- DATA LINES

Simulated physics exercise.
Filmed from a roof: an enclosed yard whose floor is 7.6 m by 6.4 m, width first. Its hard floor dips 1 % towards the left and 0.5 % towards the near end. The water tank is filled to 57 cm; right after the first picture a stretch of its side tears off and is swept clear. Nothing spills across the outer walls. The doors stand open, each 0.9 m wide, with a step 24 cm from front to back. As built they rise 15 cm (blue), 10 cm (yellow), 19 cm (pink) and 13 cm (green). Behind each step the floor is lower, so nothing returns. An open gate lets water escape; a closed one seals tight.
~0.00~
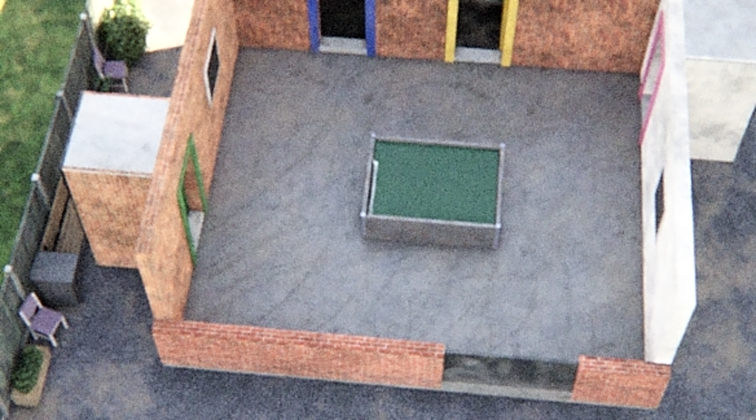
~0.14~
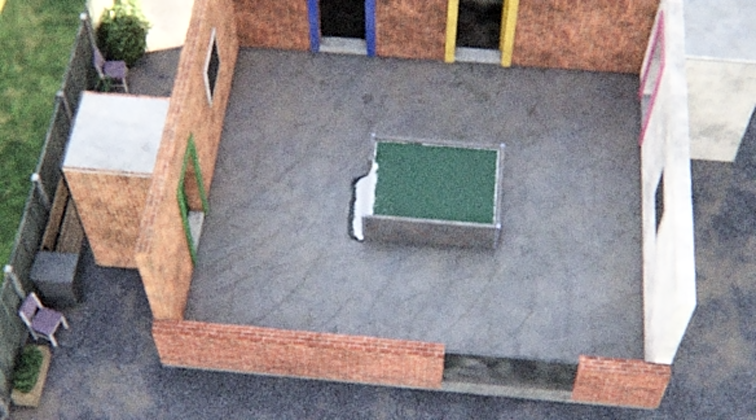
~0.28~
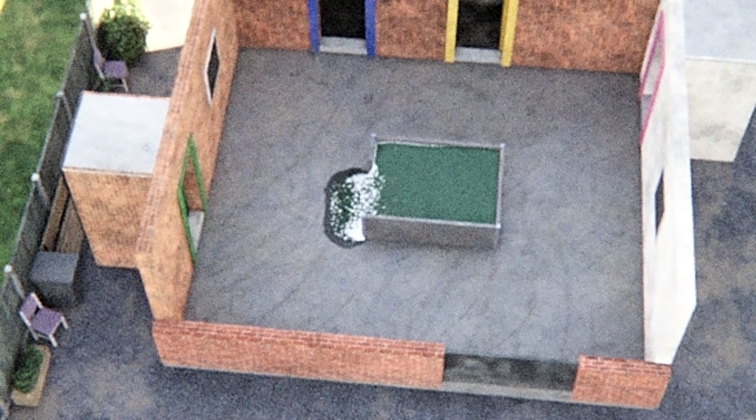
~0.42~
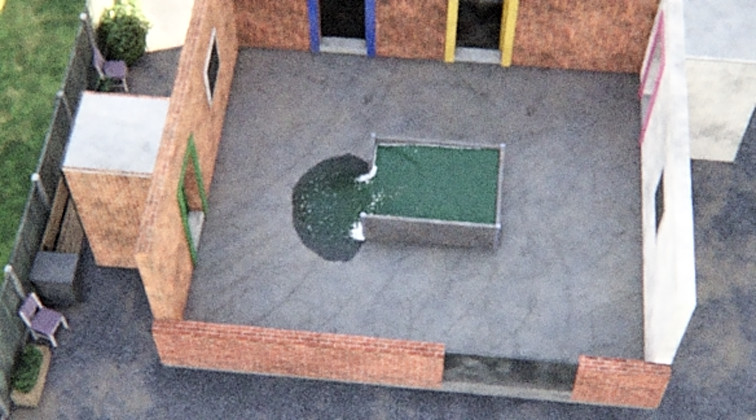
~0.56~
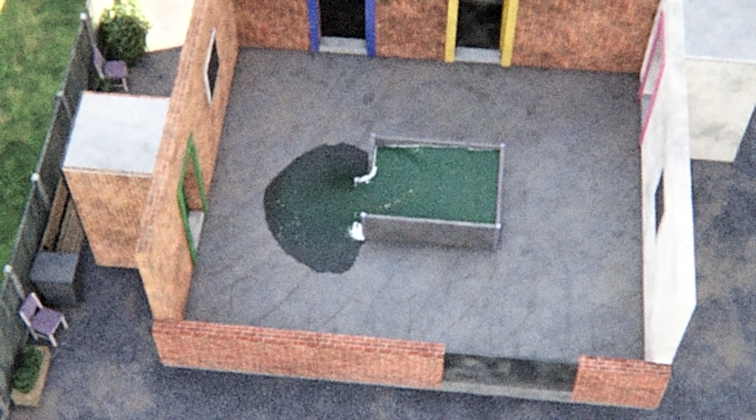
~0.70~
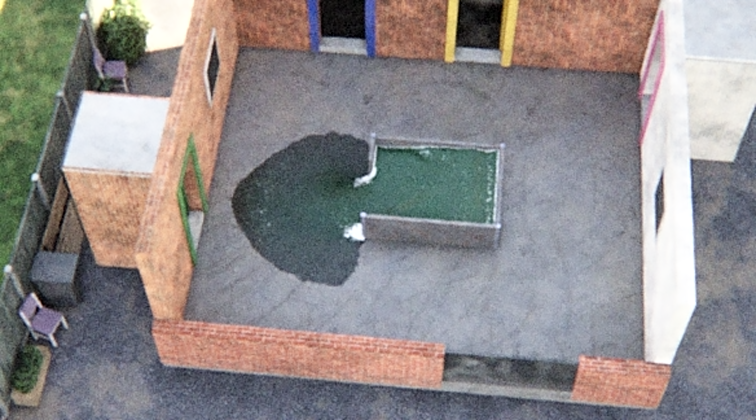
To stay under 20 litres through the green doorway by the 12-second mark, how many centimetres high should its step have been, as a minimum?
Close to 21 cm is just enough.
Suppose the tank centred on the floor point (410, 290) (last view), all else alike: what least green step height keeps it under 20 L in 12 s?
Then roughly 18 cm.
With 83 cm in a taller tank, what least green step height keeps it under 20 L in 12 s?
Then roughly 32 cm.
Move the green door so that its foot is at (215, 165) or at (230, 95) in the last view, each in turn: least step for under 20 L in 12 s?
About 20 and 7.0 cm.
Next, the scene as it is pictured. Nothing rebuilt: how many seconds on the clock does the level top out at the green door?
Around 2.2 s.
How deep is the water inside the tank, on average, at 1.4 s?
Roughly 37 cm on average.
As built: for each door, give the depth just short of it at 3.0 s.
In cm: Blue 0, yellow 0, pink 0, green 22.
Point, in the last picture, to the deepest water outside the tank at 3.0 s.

- DO THIS
Every line of text is to be repeated exactly; pictures are left out.

- SOLUTION BELOW
Simulated physics exercise.
Filmed from a roof: an enclosed yard whose floor is 7.6 m by 6.4 m, width first. Its hard floor dips 1 % towards the left and 0.5 % towards the near end. The water tank is filled to 57 cm; right after the first picture a stretch of its side tears off and is swept clear. Nothing spills across the outer walls. The doors stand open, each 0.9 m wide, with a step 24 cm from front to back. As built they rise 15 cm (blue), 10 cm (yellow), 19 cm (pink) and 13 cm (green). Behind each step the floor is lower, so nothing returns. An open gate lets water escape; a closed one seals tight.
~0.00~
~0.14~
~0.28~
~0.42~
~0.56~
~0.70~
To stay under 20 litres through the green doorway by the 12-second mark, how many centimetres high should its step have been, as a minimum?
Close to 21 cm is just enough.
Suppose the tank centred on the floor point (410, 290) (last view), all else alike: what least green step height keeps it under 20 L in 12 s?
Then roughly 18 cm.
With 83 cm in a taller tank, what least green step height keeps it under 20 L in 12 s?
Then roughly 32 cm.
Move the green door so that its foot is at (215, 165) or at (230, 95) in the last view, each in turn: least step for under 20 L in 12 s?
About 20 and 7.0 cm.
Next, the scene as it is pictured. Nothing rebuilt: how many seconds on the clock does the level top out at the green door?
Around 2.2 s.
How deep is the water inside the tank, on average, at 1.4 s?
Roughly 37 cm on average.
As built: for each door, give the depth just short of it at 3.0 s.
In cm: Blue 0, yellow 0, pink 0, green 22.
Point, in the last picture, to the deepest water outside the tank at 3.0 s.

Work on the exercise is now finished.